_Set task_:
Can you write out the whole listing exactly?

———

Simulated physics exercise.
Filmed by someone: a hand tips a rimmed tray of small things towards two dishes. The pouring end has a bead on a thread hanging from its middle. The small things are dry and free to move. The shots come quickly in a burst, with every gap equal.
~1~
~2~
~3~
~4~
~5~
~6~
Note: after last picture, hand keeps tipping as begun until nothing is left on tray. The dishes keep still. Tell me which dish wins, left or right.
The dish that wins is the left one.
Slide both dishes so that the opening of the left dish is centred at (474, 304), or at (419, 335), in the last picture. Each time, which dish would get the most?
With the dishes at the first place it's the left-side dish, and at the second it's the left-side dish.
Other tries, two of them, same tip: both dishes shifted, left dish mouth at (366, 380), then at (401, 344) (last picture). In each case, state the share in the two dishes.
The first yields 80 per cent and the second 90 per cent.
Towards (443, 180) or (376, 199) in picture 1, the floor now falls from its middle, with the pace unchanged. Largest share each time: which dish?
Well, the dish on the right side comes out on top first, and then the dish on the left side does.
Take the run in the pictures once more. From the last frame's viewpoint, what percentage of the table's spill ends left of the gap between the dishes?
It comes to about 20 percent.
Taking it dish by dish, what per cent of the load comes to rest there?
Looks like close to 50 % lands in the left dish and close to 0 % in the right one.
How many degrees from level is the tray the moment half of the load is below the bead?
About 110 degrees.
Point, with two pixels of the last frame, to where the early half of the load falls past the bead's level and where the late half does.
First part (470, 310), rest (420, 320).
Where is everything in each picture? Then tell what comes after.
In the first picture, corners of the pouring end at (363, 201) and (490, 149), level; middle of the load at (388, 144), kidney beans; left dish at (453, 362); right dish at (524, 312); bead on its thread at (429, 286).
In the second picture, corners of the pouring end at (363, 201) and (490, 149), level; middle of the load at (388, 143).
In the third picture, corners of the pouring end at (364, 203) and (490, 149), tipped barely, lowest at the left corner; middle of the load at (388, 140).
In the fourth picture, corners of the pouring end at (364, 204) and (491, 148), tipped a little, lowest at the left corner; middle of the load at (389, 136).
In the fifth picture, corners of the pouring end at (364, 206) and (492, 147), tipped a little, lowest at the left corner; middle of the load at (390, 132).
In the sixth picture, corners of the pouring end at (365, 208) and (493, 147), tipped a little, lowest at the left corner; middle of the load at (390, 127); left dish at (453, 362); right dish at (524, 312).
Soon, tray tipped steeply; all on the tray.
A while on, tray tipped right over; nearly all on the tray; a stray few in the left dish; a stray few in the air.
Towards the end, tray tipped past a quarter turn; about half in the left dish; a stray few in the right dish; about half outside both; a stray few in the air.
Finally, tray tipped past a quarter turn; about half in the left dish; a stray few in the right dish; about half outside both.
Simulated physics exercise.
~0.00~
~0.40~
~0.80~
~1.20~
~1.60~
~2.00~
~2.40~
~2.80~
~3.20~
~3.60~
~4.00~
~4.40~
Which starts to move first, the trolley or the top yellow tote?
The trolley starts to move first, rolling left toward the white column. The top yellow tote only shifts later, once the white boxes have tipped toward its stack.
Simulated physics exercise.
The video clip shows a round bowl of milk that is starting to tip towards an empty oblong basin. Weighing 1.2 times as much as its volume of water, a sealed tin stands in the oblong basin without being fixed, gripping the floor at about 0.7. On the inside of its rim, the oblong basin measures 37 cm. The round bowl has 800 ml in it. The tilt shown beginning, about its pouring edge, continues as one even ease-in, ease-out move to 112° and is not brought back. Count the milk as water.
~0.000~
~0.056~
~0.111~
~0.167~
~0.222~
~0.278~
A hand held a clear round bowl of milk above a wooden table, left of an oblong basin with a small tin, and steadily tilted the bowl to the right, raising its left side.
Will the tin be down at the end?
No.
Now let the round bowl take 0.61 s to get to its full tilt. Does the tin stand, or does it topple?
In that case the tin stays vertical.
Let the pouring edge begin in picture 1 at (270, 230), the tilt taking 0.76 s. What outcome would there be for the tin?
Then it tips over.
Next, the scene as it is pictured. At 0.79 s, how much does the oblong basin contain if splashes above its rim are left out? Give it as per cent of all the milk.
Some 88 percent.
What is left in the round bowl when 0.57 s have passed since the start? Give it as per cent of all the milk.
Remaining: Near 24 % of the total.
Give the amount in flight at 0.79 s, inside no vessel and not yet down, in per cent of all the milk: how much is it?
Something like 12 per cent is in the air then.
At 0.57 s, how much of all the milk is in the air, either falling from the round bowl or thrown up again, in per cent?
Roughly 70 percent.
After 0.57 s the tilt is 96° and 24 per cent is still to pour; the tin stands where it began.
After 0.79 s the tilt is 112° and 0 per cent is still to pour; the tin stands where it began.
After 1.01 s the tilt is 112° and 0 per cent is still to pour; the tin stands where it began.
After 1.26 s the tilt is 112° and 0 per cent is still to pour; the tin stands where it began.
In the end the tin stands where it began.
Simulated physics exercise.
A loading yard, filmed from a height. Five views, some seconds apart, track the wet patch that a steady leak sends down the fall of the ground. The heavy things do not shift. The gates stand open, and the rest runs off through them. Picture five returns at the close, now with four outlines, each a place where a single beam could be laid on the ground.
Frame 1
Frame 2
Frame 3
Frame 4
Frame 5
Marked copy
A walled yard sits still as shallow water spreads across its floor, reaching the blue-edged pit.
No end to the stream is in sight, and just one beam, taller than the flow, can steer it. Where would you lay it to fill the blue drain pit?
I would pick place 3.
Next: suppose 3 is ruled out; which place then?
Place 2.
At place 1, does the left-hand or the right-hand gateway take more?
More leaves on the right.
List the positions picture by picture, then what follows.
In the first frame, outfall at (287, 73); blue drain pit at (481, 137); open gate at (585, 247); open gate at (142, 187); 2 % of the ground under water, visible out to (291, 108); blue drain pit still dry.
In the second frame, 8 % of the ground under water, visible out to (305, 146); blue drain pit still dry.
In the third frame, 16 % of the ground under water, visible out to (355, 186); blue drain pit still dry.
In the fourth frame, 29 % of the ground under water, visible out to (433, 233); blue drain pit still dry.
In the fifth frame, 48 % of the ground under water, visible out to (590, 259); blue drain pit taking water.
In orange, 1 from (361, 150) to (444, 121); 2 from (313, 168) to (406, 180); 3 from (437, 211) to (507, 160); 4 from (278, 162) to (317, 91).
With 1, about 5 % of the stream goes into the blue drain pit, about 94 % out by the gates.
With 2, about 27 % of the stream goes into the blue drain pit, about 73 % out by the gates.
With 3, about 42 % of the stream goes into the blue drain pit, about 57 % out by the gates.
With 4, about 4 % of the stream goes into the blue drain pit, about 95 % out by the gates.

———

_Result for this exercise_:
Simulated physics exercise.
Filmed by someone: a hand tips a rimmed tray of small things towards two dishes. The pouring end has a bead on a thread hanging from its middle. The small things are dry and free to move. The shots come quickly in a burst, with every gap equal.
~1~
~2~
~3~
~4~
~5~
~6~
Note: after last picture, hand keeps tipping as begun until nothing is left on tray. The dishes keep still. Tell me which dish wins, left or right.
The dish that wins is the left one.
Slide both dishes so that the opening of the left dish is centred at (474, 304), or at (419, 335), in the last picture. Each time, which dish would get the most?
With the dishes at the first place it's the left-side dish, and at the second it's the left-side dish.
Other tries, two of them, same tip: both dishes shifted, left dish mouth at (366, 380), then at (401, 344) (last picture). In each case, state the share in the two dishes.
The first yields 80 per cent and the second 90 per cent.
Towards (443, 180) or (376, 199) in picture 1, the floor now falls from its middle, with the pace unchanged. Largest share each time: which dish?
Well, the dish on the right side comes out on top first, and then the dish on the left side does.
Take the run in the pictures once more. From the last frame's viewpoint, what percentage of the table's spill ends left of the gap between the dishes?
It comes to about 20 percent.
Taking it dish by dish, what per cent of the load comes to rest there?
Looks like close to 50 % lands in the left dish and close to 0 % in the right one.
How many degrees from level is the tray the moment half of the load is below the bead?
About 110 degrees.
Point, with two pixels of the last frame, to where the early half of the load falls past the bead's level and where the late half does.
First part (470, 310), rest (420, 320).
Where is everything in each picture? Then tell what comes after.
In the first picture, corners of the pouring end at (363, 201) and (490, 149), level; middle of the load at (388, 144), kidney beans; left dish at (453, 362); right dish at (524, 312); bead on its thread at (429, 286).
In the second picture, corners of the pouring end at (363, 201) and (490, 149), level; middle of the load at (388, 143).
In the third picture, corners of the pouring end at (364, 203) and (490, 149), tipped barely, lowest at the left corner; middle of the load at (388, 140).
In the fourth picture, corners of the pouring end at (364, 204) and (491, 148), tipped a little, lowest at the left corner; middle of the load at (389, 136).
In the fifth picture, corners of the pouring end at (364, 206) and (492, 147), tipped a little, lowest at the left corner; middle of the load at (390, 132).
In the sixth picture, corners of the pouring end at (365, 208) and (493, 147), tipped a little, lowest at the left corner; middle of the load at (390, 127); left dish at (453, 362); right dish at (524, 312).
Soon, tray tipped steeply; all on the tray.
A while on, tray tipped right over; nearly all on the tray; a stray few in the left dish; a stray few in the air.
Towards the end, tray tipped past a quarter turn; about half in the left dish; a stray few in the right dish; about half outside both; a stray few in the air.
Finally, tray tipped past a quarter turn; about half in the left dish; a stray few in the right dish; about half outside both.
Simulated physics exercise.
~0.00~
~0.40~
~0.80~
~1.20~
~1.60~
~2.00~
~2.40~
~2.80~
~3.20~
~3.60~
~4.00~
~4.40~
Which starts to move first, the trolley or the top yellow tote?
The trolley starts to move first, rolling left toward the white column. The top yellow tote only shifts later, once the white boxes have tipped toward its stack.
Simulated physics exercise.
The video clip shows a round bowl of milk that is starting to tip towards an empty oblong basin. Weighing 1.2 times as much as its volume of water, a sealed tin stands in the oblong basin without being fixed, gripping the floor at about 0.7. On the inside of its rim, the oblong basin measures 37 cm. The round bowl has 800 ml in it. The tilt shown beginning, about its pouring edge, continues as one even ease-in, ease-out move to 112° and is not brought back. Count the milk as water.
~0.000~
~0.056~
~0.111~
~0.167~
~0.222~
~0.278~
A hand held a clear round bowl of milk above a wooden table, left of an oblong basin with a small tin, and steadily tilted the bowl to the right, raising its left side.
Will the tin be down at the end?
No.
Now let the round bowl take 0.61 s to get to its full tilt. Does the tin stand, or does it topple?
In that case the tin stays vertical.
Let the pouring edge begin in picture 1 at (270, 230), the tilt taking 0.76 s. What outcome would there be for the tin?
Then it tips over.
Next, the scene as it is pictured. At 0.79 s, how much does the oblong basin contain if splashes above its rim are left out? Give it as per cent of all the milk.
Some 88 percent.
What is left in the round bowl when 0.57 s have passed since the start? Give it as per cent of all the milk.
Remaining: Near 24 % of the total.
Give the amount in flight at 0.79 s, inside no vessel and not yet down, in per cent of all the milk: how much is it?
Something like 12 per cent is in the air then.
At 0.57 s, how much of all the milk is in the air, either falling from the round bowl or thrown up again, in per cent?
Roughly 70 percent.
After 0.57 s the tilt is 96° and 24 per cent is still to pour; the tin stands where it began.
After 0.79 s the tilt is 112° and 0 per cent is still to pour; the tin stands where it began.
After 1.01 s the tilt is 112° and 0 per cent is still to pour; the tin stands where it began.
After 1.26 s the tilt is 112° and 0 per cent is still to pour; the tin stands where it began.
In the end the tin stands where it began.
Simulated physics exercise.
A loading yard, filmed from a height. Five views, some seconds apart, track the wet patch that a steady leak sends down the fall of the ground. The heavy things do not shift. The gates stand open, and the rest runs off through them. Picture five returns at the close, now with four outlines, each a place where a single beam could be laid on the ground.
Frame 1
Frame 2
Frame 3
Frame 4
Frame 5
Marked copy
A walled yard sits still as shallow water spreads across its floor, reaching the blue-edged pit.
No end to the stream is in sight, and just one beam, taller than the flow, can steer it. Where would you lay it to fill the blue drain pit?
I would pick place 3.
Next: suppose 3 is ruled out; which place then?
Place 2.
At place 1, does the left-hand or the right-hand gateway take more?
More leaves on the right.
List the positions picture by picture, then what follows.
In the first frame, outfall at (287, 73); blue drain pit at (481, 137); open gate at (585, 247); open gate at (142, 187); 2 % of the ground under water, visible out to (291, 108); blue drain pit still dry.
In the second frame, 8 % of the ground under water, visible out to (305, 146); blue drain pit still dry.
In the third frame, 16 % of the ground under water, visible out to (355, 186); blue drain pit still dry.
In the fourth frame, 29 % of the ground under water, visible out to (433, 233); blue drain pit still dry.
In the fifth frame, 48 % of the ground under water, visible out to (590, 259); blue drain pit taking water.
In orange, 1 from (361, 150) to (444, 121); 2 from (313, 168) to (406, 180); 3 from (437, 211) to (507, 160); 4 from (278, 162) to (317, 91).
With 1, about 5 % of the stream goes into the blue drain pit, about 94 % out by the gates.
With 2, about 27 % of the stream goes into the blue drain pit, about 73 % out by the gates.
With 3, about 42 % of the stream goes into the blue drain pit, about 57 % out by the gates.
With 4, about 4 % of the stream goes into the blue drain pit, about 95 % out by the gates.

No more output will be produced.